-------- Information provided

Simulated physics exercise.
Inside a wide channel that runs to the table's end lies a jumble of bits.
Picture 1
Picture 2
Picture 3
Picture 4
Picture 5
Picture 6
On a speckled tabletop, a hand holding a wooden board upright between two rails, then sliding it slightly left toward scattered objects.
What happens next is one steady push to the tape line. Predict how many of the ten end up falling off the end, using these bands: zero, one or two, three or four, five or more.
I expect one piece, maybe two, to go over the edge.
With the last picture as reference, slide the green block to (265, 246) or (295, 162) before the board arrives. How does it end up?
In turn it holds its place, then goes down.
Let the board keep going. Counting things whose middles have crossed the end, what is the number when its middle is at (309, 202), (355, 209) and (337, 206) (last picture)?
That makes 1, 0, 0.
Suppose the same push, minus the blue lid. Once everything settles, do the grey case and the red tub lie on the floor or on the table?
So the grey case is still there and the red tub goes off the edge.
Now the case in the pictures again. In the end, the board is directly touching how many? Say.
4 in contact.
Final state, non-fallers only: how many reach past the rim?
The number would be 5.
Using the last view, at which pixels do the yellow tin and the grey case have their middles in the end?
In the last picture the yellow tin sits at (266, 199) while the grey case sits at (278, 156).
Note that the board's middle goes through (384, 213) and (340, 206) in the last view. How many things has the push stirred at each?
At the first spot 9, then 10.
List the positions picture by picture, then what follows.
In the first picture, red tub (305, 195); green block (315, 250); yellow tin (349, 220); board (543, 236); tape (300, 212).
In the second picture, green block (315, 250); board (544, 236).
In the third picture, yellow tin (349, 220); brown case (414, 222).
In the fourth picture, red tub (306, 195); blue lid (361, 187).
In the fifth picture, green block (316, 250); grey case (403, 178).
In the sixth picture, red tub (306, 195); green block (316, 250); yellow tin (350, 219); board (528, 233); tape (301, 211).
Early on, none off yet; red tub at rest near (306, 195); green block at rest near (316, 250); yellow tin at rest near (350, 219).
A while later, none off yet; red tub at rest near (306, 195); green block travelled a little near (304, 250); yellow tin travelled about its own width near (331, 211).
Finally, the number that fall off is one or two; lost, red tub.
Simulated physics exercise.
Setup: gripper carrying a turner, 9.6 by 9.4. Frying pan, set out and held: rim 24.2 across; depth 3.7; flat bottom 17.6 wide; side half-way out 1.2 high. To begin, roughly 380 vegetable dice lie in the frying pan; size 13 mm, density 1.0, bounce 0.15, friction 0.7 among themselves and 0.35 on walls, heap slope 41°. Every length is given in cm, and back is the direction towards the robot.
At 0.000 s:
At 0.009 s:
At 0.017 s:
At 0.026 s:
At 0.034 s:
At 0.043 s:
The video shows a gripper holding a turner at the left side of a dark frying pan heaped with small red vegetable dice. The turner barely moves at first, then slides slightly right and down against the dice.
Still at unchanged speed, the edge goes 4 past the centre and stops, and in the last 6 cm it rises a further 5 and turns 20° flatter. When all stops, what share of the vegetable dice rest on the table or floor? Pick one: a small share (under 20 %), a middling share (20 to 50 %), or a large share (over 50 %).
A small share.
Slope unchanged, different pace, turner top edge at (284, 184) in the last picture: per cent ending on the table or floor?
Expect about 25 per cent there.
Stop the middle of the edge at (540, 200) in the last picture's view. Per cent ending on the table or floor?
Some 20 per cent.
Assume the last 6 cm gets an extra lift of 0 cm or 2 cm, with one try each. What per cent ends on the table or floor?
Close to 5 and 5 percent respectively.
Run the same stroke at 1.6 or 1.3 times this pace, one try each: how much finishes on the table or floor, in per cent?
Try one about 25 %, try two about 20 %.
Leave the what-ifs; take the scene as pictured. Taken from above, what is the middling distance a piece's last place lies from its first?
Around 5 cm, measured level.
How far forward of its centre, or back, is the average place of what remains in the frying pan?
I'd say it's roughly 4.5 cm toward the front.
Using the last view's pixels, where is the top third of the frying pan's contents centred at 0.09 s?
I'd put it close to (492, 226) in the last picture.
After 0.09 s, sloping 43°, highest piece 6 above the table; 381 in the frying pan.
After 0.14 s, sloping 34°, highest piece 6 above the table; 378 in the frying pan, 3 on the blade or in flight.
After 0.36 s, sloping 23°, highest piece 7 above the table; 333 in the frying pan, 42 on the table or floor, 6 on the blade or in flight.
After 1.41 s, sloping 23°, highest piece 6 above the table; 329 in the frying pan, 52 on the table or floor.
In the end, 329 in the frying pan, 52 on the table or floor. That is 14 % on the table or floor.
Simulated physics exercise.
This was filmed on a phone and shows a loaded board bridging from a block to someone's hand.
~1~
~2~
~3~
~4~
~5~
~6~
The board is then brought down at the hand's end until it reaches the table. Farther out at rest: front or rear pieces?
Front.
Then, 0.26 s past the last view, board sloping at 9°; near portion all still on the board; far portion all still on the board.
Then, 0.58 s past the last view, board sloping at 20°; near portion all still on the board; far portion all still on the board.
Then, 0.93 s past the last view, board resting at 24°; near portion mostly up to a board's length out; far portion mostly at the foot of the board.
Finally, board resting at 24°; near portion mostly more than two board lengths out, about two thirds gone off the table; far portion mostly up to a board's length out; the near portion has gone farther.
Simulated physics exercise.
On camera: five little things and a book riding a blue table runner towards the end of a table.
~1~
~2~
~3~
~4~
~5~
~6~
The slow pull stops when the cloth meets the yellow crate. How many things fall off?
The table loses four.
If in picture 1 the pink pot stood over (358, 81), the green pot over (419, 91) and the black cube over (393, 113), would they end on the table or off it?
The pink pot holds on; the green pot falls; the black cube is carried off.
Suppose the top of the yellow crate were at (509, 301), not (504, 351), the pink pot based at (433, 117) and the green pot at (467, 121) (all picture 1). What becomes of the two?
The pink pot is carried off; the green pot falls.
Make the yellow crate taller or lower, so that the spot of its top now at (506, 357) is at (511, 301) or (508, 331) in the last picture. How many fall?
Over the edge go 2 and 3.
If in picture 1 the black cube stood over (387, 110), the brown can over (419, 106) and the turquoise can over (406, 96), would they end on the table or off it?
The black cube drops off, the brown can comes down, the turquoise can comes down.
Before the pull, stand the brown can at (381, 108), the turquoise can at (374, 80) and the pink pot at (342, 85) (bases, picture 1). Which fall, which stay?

----------------

Among the lines of the material, find those that hold the word "wide" and copy them.

Inside a wide channel that runs to the table's end lies a jumble of bits.
Setup: gripper carrying a turner, 9.6 by 9.4. Frying pan, set out and held: rim 24.2 across; depth 3.7; flat bottom 17.6 wide; side half-way out 1.2 high. To begin, roughly 380 vegetable dice lie in the frying pan; size 13 mm, density 1.0, bounce 0.15, friction 0.7 among themselves and 0.35 on walls, heap slope 41°. Every length is given in cm, and back is the direction towards the robot.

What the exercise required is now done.